Goal of the exercise
Copy out every line containing the word "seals".

Question-format data
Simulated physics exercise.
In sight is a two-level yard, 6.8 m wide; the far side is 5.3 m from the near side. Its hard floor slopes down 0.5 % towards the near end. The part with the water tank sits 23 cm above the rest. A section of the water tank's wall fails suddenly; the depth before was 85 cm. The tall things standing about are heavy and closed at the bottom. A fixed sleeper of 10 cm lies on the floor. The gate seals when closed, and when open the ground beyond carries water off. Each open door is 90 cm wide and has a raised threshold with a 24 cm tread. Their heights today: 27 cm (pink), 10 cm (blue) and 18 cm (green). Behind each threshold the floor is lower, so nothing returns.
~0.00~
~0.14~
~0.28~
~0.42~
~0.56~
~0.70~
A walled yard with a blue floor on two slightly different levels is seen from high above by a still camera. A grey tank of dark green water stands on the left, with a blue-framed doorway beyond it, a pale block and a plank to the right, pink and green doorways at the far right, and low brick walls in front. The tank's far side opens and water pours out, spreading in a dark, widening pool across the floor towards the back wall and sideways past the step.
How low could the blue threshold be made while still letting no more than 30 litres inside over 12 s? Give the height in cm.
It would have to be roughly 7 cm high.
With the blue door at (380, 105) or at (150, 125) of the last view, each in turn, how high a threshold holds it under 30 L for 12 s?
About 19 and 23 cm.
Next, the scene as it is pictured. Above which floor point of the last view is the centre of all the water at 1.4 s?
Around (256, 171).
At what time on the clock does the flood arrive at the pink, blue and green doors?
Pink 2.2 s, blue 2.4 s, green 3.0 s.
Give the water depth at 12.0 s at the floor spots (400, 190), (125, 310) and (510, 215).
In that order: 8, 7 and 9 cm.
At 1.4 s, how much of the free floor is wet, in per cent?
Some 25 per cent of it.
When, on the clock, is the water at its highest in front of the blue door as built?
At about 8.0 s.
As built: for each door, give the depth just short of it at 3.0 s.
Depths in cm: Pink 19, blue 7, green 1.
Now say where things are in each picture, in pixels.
...
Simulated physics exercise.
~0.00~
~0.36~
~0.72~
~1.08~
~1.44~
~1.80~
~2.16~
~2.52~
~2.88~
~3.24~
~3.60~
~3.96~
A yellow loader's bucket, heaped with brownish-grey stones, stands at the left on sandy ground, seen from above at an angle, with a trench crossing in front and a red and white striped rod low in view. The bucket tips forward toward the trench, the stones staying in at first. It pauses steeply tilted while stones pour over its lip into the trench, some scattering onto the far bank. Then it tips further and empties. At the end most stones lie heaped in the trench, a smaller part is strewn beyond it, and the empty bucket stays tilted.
* * *
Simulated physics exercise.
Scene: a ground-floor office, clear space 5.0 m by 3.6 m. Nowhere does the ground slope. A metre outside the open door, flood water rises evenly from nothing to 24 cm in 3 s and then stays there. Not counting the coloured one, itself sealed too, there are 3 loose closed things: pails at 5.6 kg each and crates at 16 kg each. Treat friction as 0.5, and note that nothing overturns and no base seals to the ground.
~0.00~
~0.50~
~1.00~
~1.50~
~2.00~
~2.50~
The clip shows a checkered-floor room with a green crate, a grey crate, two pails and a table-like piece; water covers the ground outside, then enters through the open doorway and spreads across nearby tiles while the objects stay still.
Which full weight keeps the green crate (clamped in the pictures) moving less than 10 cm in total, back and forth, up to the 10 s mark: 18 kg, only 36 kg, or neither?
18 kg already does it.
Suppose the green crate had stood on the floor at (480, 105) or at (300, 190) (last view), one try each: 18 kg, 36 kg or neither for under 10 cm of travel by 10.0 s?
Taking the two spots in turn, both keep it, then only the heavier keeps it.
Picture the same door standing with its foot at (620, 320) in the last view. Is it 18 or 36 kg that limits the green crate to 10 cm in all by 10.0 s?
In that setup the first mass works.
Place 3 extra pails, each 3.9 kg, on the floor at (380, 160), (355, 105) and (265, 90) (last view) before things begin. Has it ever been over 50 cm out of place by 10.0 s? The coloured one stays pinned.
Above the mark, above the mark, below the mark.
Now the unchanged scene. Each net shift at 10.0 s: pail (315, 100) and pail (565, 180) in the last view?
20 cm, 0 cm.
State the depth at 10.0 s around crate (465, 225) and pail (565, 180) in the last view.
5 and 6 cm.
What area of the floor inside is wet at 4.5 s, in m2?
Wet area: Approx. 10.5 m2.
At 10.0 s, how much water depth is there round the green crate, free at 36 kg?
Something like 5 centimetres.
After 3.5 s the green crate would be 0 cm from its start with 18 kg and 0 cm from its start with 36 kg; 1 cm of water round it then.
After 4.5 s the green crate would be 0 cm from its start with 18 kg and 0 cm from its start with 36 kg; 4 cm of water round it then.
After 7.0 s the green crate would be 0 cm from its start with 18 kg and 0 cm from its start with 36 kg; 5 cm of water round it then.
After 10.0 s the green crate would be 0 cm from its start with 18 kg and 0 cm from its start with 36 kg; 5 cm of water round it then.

Output below
In sight is a two-level yard, 6.8 m wide; the far side is 5.3 m from the near side. Its hard floor slopes down 0.5 % towards the near end. The part with the water tank sits 23 cm above the rest. A section of the water tank's wall fails suddenly; the depth before was 85 cm. The tall things standing about are heavy and closed at the bottom. A fixed sleeper of 10 cm lies on the floor. The gate seals when closed, and when open the ground beyond carries water off. Each open door is 90 cm wide and has a raised threshold with a 24 cm tread. Their heights today: 27 cm (pink), 10 cm (blue) and 18 cm (green). Behind each threshold the floor is lower, so nothing returns.
Scene: a ground-floor office, clear space 5.0 m by 3.6 m. Nowhere does the ground slope. A metre outside the open door, flood water rises evenly from nothing to 24 cm in 3 s and then stays there. Not counting the coloured one, itself sealed too, there are 3 loose closed things: pails at 5.6 kg each and crates at 16 kg each. Treat friction as 0.5, and note that nothing overturns and no base seals to the ground.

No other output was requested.